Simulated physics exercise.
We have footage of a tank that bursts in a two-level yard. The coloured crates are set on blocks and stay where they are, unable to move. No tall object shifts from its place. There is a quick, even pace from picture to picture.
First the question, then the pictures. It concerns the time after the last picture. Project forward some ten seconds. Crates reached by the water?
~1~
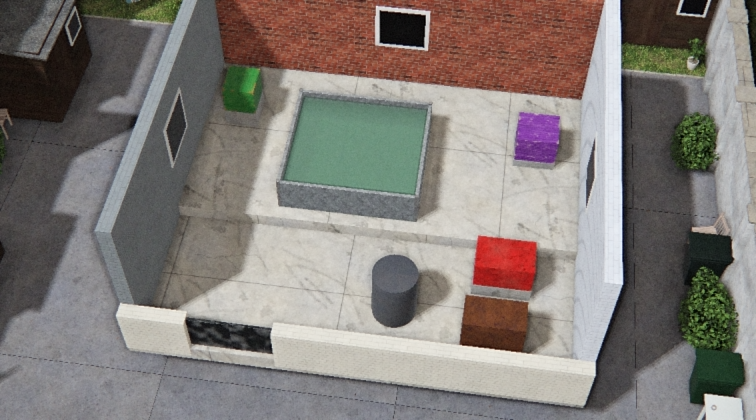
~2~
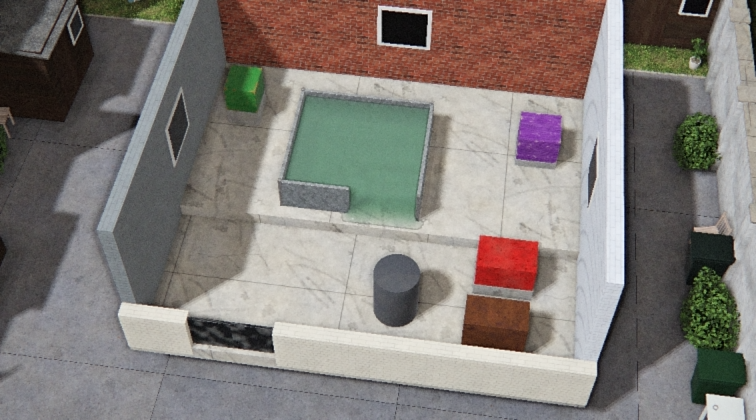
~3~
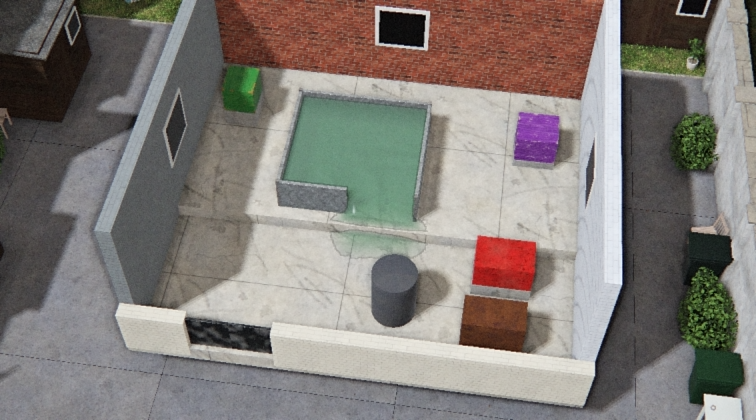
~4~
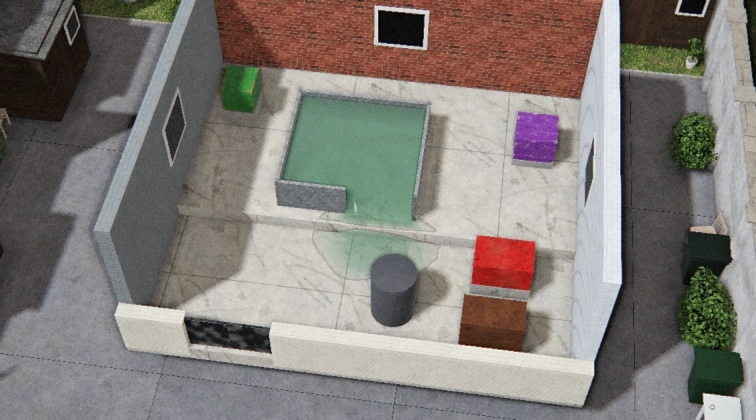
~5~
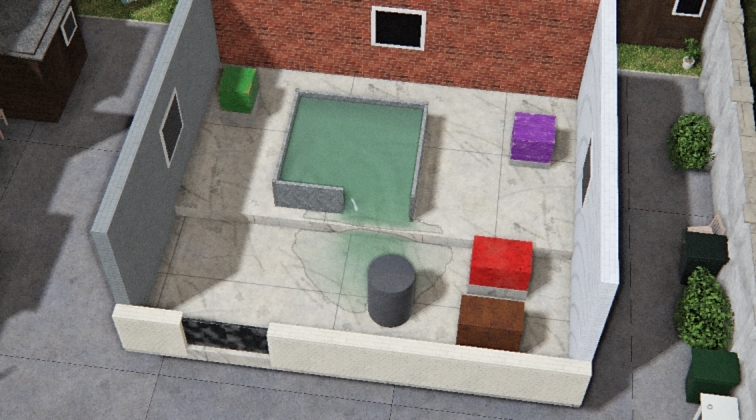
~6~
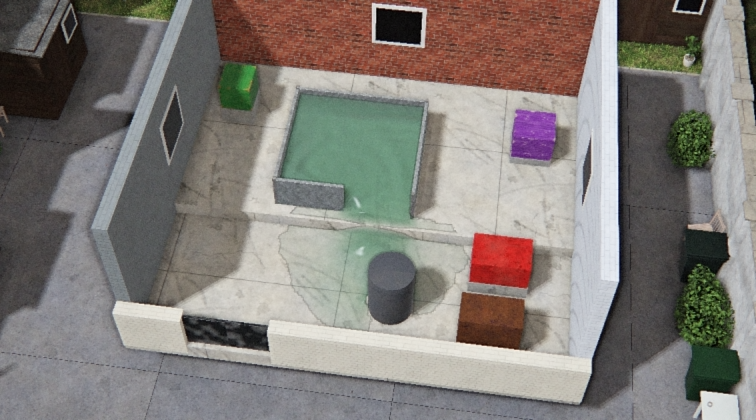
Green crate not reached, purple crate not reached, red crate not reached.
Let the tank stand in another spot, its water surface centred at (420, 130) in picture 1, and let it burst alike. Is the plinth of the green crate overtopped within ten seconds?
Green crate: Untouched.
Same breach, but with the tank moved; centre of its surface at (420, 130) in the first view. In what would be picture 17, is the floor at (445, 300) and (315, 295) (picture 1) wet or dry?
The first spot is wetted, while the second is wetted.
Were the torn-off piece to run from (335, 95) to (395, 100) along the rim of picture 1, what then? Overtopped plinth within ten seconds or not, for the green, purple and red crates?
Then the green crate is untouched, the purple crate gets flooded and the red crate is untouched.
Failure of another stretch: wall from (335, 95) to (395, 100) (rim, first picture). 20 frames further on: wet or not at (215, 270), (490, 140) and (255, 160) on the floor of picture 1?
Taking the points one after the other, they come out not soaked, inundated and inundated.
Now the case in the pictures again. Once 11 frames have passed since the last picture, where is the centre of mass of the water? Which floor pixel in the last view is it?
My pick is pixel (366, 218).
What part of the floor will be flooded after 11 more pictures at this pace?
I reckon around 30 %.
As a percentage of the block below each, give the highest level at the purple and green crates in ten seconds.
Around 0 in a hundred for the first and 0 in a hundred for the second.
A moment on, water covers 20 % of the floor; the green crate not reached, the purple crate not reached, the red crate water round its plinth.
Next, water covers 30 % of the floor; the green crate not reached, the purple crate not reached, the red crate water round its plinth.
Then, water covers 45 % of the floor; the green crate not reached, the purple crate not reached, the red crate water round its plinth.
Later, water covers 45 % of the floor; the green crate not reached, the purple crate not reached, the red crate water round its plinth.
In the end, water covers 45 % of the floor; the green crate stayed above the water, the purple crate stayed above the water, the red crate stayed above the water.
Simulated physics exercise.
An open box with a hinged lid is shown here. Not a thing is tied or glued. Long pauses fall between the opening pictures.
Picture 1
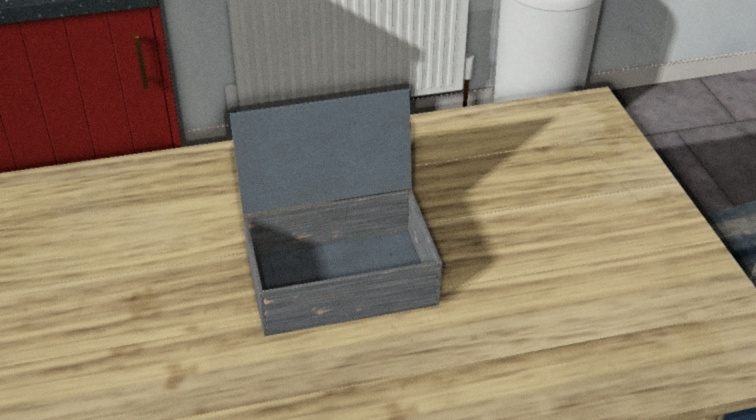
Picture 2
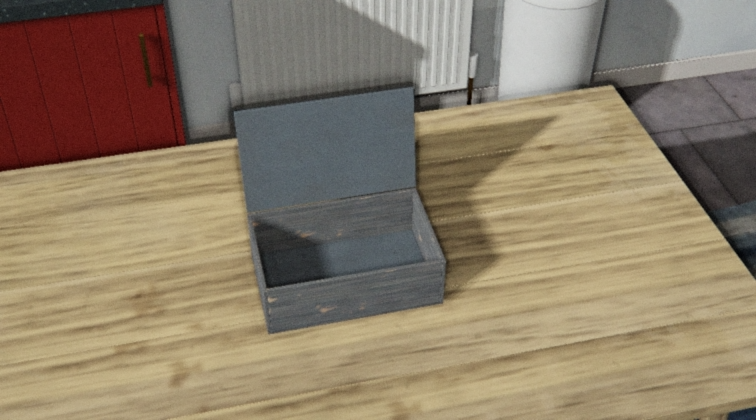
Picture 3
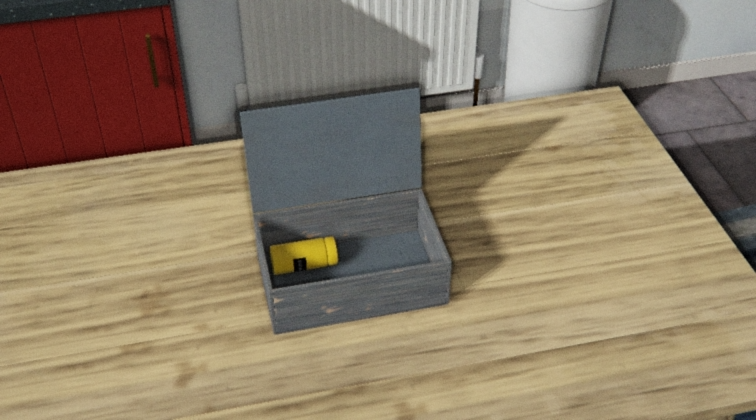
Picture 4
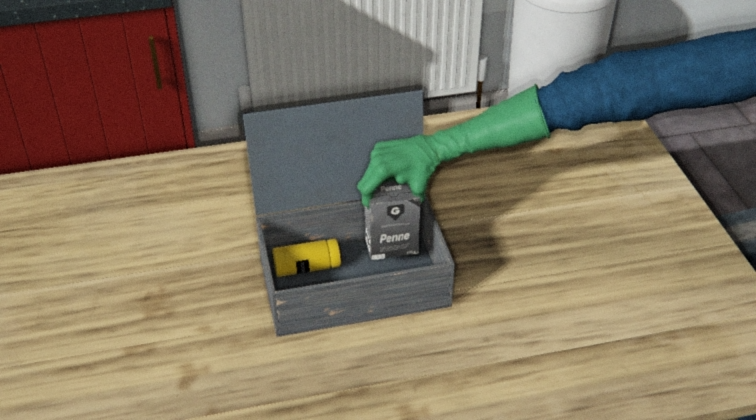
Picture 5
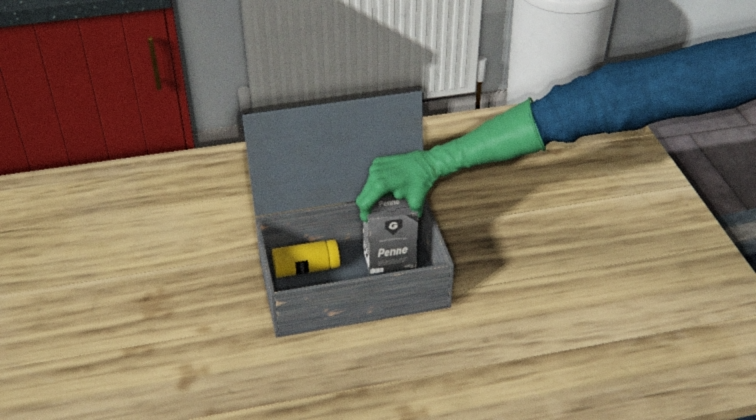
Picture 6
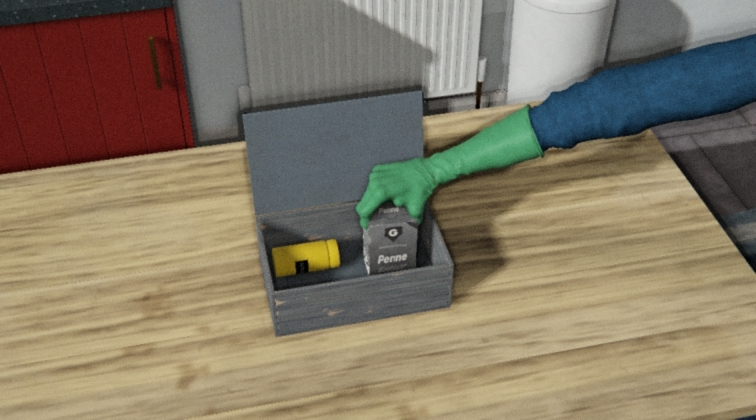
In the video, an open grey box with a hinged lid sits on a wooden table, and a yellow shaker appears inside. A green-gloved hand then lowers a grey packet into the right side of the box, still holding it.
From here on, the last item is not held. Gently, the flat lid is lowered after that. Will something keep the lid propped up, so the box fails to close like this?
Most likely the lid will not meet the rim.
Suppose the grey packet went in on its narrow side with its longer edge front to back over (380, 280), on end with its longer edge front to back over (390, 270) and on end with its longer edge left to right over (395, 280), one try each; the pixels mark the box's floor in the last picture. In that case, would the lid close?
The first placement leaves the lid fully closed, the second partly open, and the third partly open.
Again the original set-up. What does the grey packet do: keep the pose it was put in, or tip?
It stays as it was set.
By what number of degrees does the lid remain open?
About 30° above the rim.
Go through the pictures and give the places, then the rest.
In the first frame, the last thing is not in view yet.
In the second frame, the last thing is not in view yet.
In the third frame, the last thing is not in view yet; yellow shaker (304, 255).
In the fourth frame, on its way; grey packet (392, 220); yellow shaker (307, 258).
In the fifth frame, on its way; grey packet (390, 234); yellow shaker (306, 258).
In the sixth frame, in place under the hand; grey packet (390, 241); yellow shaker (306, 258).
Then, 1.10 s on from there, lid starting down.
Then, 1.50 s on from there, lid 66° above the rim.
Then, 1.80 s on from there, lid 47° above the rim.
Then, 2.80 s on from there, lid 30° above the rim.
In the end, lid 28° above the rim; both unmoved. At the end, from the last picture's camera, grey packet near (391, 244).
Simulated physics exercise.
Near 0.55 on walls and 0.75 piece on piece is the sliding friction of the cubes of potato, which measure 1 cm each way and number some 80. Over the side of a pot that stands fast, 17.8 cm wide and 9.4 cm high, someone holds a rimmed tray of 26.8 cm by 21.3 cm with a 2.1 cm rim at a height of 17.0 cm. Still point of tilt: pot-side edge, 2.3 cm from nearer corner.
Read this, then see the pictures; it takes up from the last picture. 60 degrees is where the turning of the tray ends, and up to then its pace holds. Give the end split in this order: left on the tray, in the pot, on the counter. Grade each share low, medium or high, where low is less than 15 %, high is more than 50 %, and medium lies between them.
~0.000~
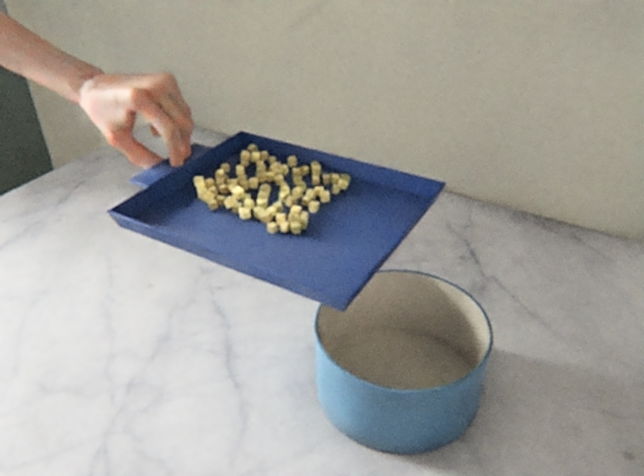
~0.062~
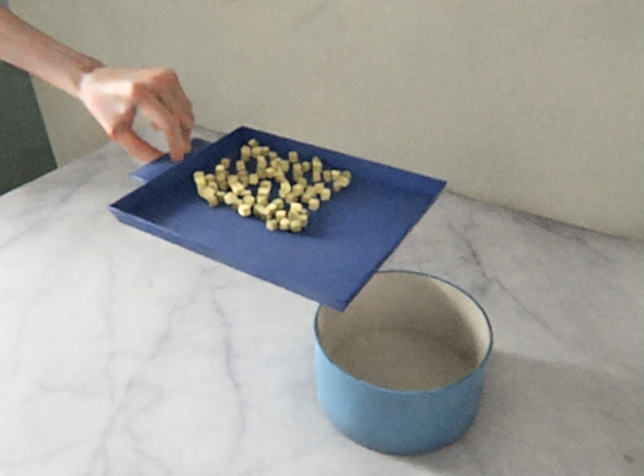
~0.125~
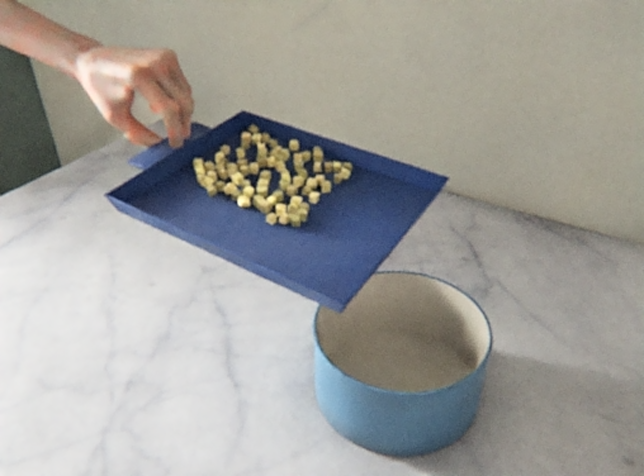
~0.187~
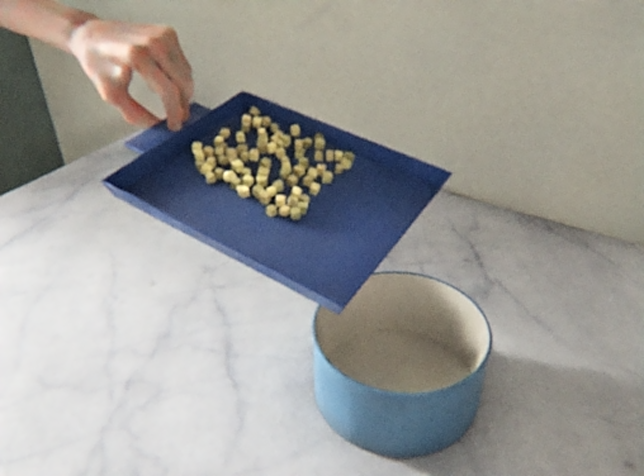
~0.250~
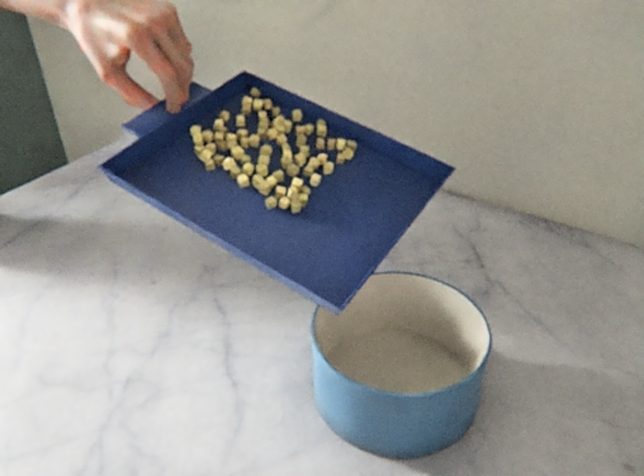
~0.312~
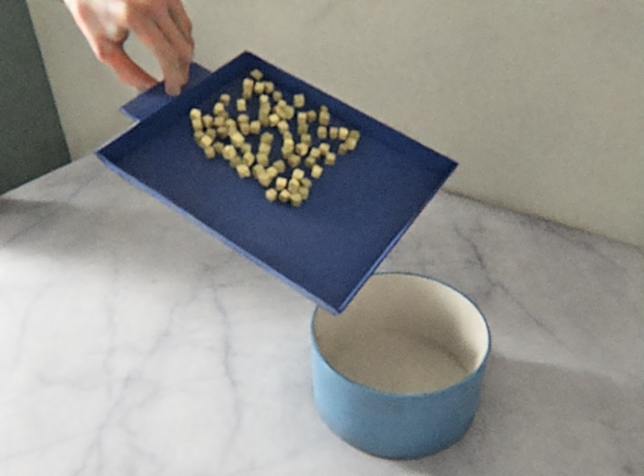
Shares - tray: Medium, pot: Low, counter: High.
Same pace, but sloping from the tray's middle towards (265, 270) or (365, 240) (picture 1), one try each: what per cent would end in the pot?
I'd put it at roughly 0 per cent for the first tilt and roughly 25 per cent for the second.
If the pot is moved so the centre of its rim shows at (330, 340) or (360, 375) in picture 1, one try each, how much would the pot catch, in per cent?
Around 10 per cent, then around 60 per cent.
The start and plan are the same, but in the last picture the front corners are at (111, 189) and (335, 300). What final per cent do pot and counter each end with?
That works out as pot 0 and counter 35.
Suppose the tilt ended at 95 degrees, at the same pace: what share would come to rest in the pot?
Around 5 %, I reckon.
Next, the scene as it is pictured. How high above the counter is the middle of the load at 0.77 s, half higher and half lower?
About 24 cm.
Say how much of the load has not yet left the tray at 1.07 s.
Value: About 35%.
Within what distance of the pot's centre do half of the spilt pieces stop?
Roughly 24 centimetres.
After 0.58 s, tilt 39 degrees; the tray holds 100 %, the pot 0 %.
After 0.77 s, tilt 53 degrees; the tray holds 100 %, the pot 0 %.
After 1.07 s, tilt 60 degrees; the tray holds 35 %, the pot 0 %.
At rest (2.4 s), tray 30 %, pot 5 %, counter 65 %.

**Exercise directions:**
Find every line that holds "between" and copy it.

**Task output:**
An open box with a hinged lid is shown here. Not a thing is tied or glued. Long pauses fall between the opening pictures.
Read this, then see the pictures; it takes up from the last picture. 60 degrees is where the turning of the tray ends, and up to then its pace holds. Give the end split in this order: left on the tray, in the pot, on the counter. Grade each share low, medium or high, where low is less than 15 %, high is more than 50 %, and medium lies between them.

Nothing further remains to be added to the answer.